** start DATA PROVIDED **

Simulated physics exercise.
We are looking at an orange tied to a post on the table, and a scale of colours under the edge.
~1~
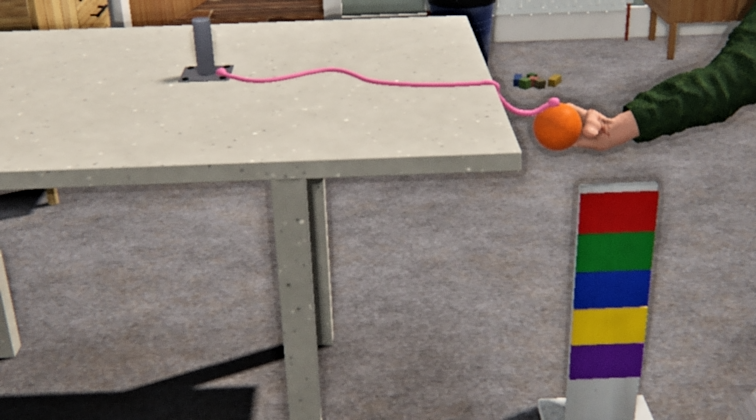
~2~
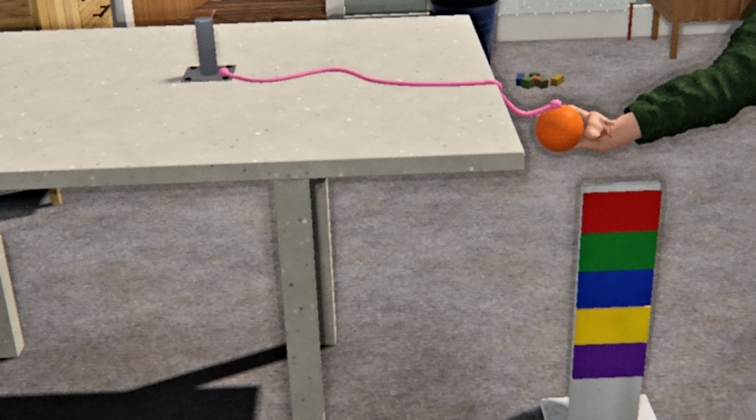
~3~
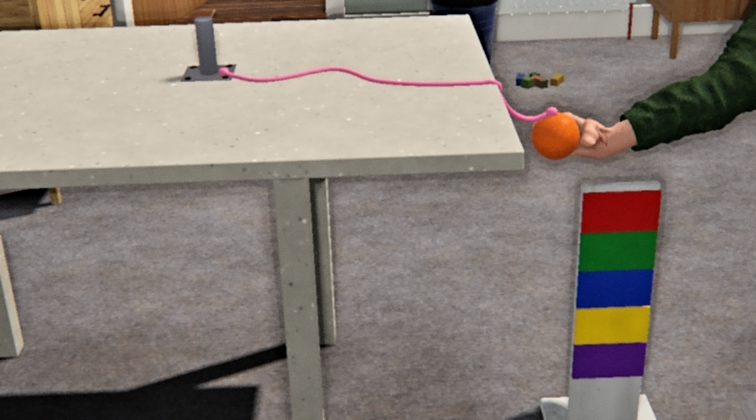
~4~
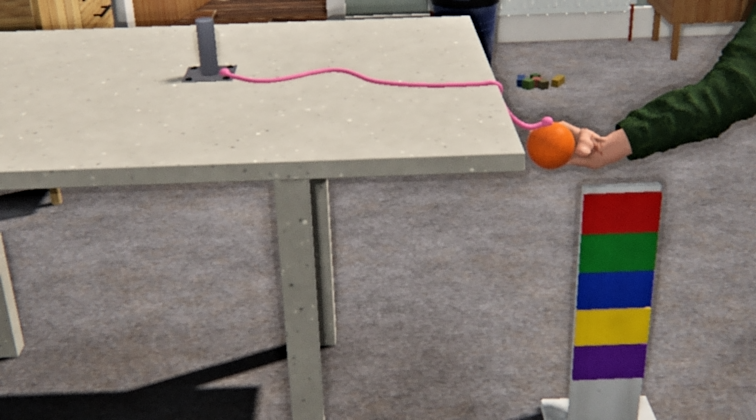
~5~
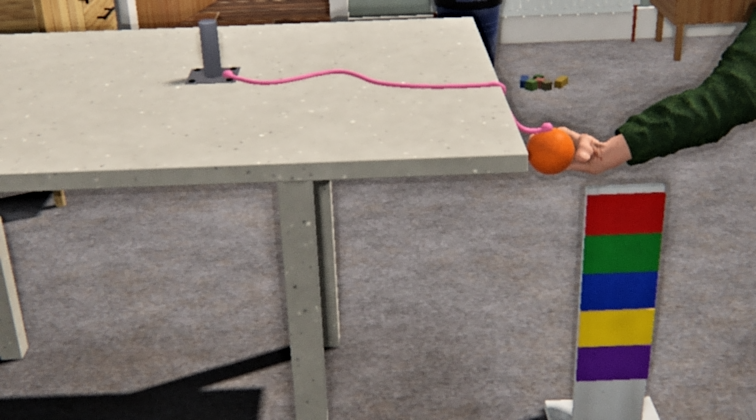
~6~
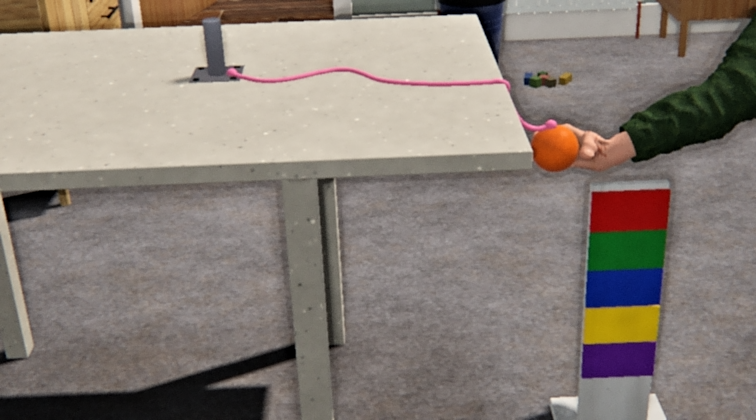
In the video, a hand in a green sleeve holds an orange tied by a pink lead to a post on a table, lowering it slightly beside the table edge, near an upright scale of coloured bands.
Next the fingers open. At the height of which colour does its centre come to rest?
The lead holds its middle at red.
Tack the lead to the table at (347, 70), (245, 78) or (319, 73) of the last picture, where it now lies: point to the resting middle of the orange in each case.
In that order: (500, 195), (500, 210) and (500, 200).
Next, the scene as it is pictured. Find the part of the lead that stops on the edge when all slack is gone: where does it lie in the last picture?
It lies at about (469, 84).
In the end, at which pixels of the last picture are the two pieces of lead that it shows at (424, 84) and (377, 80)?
Near (460, 77) and (410, 76).
A little later, orange near (540, 205); level with red.
Next, orange near (472, 207); level with red.
Later still, orange near (503, 213); level with red.
When it is over, orange near (501, 213); level with red. At red.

** end DATA PROVIDED **

* YOUR GOAL: Without the pictures, output the full listing exactly as it stands.

* SOLUTION TO THE EXERCISE:
Simulated physics exercise.
We are looking at an orange tied to a post on the table, and a scale of colours under the edge.
~1~
~2~
~3~
~4~
~5~
~6~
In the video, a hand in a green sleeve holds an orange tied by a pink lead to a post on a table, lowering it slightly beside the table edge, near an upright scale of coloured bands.
Next the fingers open. At the height of which colour does its centre come to rest?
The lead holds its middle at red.
Tack the lead to the table at (347, 70), (245, 78) or (319, 73) of the last picture, where it now lies: point to the resting middle of the orange in each case.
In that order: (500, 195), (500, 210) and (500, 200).
Next, the scene as it is pictured. Find the part of the lead that stops on the edge when all slack is gone: where does it lie in the last picture?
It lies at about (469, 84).
In the end, at which pixels of the last picture are the two pieces of lead that it shows at (424, 84) and (377, 80)?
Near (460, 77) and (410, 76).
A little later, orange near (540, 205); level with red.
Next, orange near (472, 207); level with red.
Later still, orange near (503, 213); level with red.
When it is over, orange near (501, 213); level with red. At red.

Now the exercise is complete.